**INFORMATION SUPPLIED:**
'''

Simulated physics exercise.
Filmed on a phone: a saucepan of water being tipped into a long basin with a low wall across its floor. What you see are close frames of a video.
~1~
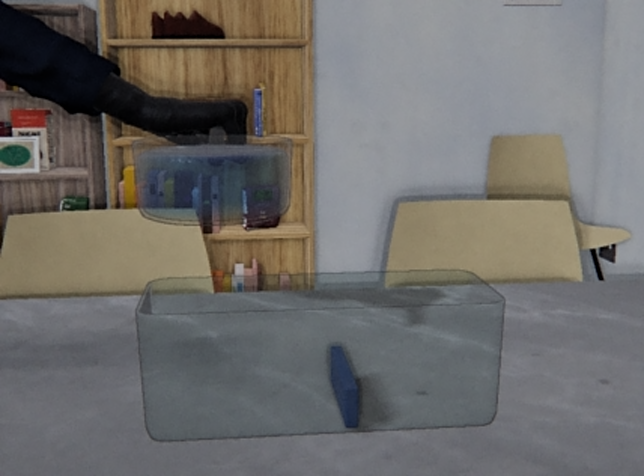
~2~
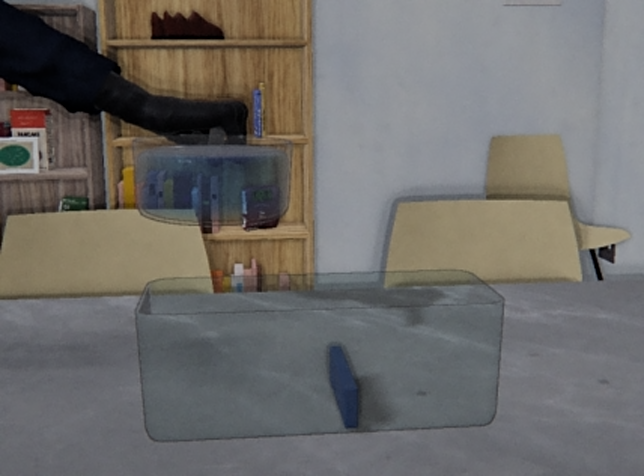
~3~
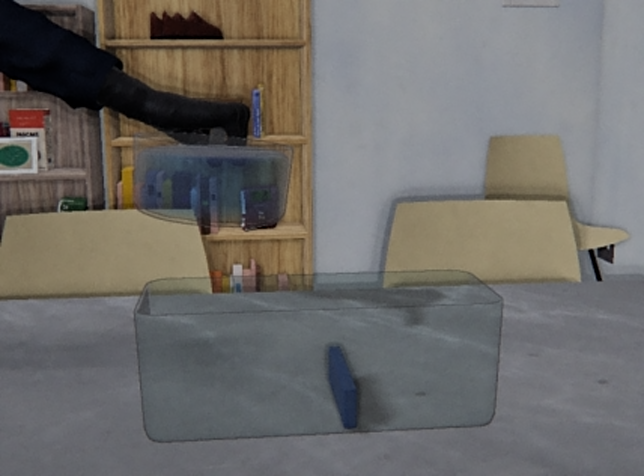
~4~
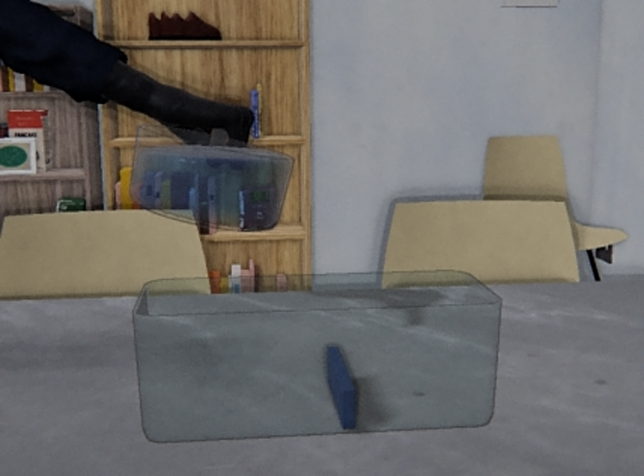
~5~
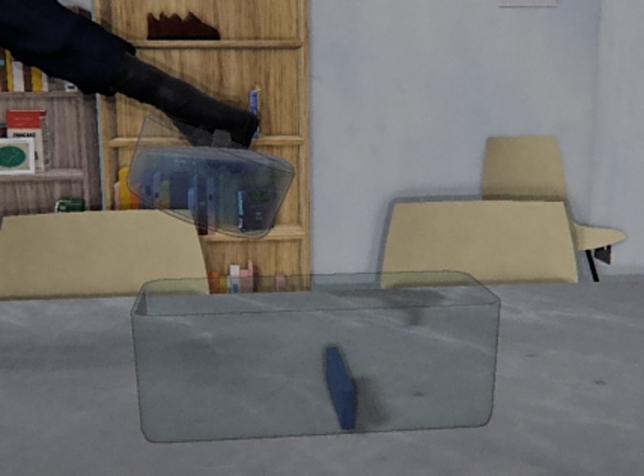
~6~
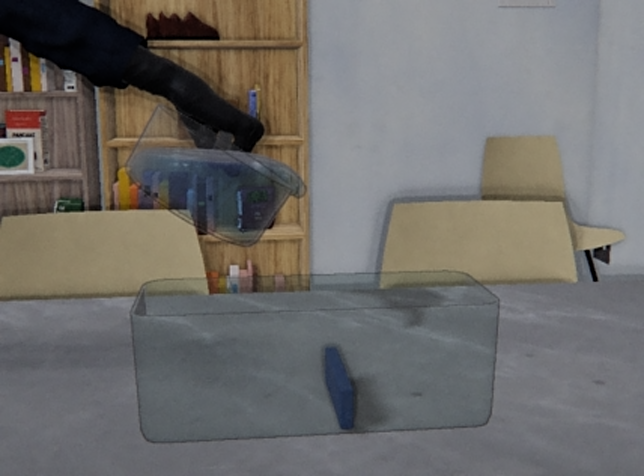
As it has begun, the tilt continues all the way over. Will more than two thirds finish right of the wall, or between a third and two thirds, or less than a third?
Right of the wall there will be between a third and two thirds.
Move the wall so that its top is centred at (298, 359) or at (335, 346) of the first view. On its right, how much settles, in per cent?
Note: Roughly 80 % in case one, 50 % in case two.
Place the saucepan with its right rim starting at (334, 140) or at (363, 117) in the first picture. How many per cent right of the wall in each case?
Close to 65 in a hundred, then close to 70 in a hundred.
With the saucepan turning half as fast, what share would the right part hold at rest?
Around 60 per cent ends up there.
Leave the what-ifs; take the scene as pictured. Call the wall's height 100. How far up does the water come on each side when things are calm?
Levels: Left around 50 per cent, right around 60 per cent.
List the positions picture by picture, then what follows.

'''

**WORK REQUIRED:** Write out once more the lines above beginning at the line with "Move the wall"; continue through the final line and stop there.

**EXERCISE RESPONSE:**
Move the wall so that its top is centred at (298, 359) or at (335, 346) of the first view. On its right, how much settles, in per cent?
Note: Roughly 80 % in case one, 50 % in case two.
Place the saucepan with its right rim starting at (334, 140) or at (363, 117) in the first picture. How many per cent right of the wall in each case?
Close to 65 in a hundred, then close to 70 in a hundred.
With the saucepan turning half as fast, what share would the right part hold at rest?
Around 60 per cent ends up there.
Leave the what-ifs; take the scene as pictured. Call the wall's height 100. How far up does the water come on each side when things are calm?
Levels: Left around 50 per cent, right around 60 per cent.
List the positions picture by picture, then what follows.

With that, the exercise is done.